**EXERCISE BRIEF**
Count every line that has the word "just". Give the number, without anything more.

(Stored data entries)
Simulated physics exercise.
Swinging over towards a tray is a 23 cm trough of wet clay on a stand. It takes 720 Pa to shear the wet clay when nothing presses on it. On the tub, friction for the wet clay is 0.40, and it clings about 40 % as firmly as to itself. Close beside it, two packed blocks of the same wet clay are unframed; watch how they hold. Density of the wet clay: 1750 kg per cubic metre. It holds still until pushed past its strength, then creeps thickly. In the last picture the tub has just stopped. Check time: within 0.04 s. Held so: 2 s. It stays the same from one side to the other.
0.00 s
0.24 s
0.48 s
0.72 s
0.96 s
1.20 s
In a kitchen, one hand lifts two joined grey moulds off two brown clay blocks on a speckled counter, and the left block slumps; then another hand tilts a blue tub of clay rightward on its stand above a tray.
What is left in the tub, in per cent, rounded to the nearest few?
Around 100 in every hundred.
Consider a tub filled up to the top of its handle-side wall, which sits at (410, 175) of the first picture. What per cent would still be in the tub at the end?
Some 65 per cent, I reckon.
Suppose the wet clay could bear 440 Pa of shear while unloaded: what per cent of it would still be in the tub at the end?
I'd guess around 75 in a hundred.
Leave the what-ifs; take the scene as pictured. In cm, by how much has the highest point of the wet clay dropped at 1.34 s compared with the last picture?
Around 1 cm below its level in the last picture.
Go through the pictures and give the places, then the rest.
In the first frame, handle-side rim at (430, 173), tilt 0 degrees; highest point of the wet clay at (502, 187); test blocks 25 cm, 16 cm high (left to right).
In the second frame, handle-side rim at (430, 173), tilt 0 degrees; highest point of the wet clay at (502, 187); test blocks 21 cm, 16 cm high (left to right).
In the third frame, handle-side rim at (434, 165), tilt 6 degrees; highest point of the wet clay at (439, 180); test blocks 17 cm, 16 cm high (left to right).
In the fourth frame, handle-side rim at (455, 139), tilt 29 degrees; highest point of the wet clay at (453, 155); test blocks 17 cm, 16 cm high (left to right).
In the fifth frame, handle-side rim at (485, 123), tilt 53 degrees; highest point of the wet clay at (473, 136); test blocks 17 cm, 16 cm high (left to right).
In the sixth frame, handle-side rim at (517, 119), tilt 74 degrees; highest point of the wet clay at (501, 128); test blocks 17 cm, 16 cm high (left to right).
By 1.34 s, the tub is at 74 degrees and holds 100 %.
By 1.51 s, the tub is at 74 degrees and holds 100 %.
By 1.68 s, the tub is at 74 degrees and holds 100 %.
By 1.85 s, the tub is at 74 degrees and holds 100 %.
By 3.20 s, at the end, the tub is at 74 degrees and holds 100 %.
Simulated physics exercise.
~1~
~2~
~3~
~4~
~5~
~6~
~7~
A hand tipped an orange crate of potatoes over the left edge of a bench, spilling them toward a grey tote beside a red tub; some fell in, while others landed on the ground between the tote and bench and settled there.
==
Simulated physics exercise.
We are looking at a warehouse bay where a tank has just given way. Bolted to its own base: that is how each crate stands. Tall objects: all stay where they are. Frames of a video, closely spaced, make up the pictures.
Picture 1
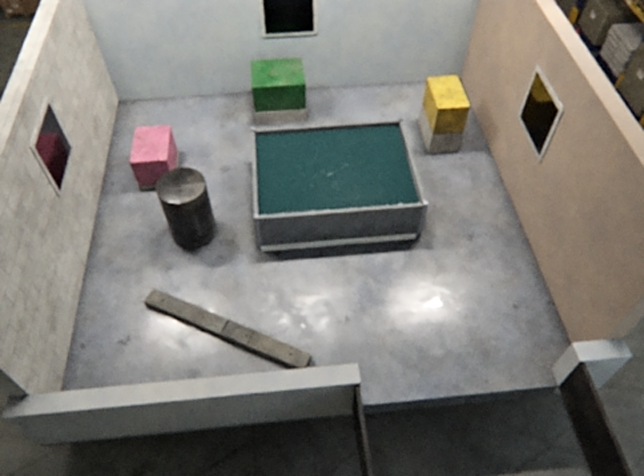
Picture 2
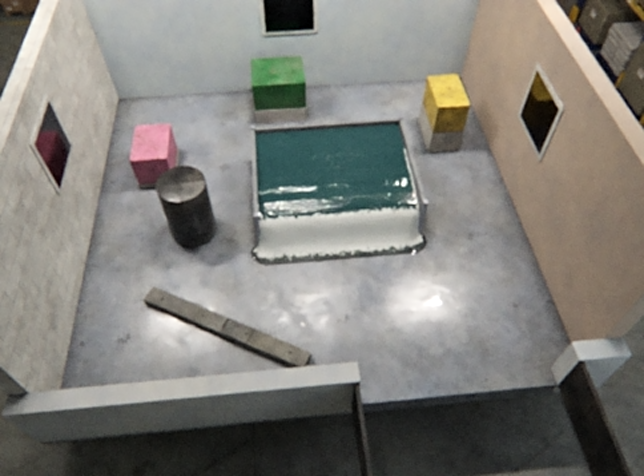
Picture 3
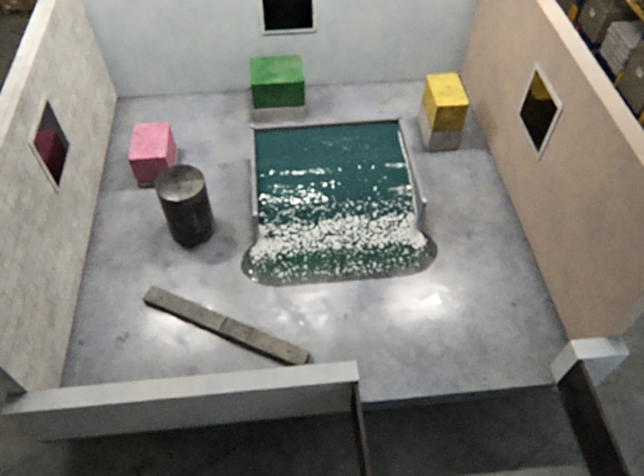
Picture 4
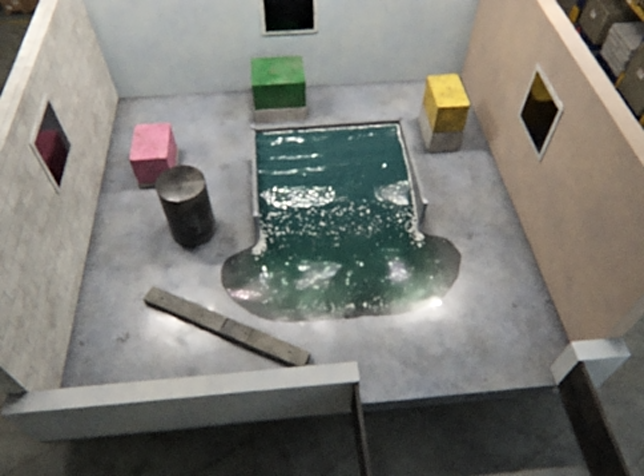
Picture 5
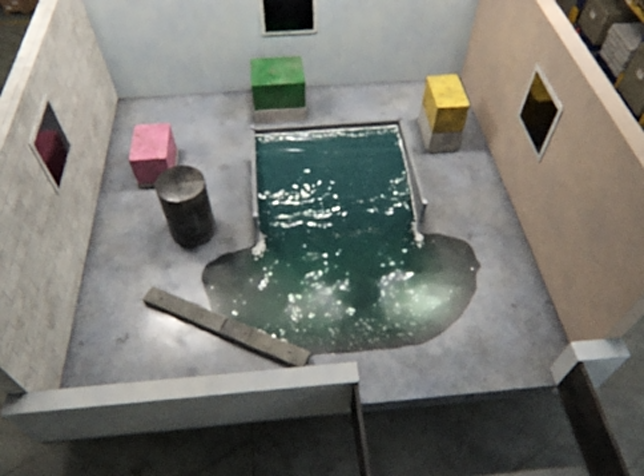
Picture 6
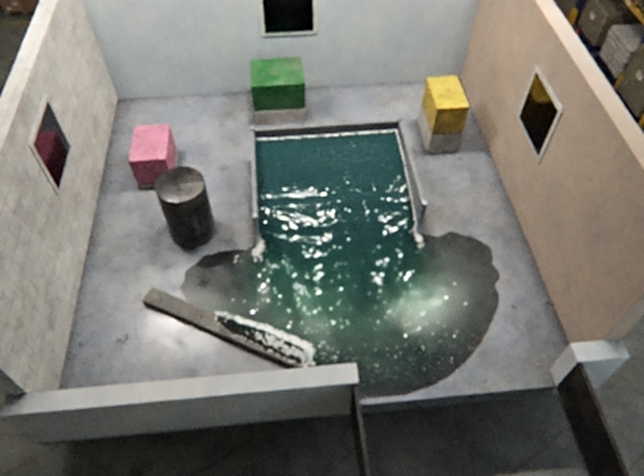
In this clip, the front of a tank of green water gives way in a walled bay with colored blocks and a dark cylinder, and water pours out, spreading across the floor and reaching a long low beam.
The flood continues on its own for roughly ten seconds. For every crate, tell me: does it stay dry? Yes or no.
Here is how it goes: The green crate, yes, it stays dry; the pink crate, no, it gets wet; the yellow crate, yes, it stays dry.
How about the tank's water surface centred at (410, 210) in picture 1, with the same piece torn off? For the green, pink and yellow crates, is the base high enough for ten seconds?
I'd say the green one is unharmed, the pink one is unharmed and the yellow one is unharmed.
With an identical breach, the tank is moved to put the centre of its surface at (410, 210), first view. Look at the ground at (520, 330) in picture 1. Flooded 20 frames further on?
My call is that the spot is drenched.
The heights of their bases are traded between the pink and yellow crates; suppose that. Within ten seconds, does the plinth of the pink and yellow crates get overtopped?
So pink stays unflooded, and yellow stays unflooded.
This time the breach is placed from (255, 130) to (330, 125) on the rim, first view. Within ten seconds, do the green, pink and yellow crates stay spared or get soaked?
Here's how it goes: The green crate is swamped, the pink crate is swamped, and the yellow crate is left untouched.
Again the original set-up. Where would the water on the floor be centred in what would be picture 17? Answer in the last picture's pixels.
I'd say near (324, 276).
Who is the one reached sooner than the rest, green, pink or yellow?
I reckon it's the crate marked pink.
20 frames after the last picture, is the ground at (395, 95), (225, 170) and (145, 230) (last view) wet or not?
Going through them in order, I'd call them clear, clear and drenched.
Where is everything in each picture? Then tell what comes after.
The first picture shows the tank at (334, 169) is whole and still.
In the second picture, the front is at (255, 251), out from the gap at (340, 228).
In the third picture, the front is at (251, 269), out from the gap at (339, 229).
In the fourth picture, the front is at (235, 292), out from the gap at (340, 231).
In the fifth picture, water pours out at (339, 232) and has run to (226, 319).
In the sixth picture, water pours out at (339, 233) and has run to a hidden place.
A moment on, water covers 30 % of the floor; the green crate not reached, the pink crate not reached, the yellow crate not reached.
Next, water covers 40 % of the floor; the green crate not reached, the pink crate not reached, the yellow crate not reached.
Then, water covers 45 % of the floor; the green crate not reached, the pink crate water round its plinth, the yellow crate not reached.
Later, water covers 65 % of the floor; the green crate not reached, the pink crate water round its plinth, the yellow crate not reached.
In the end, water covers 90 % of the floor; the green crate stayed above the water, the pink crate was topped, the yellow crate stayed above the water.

**REPLY**
2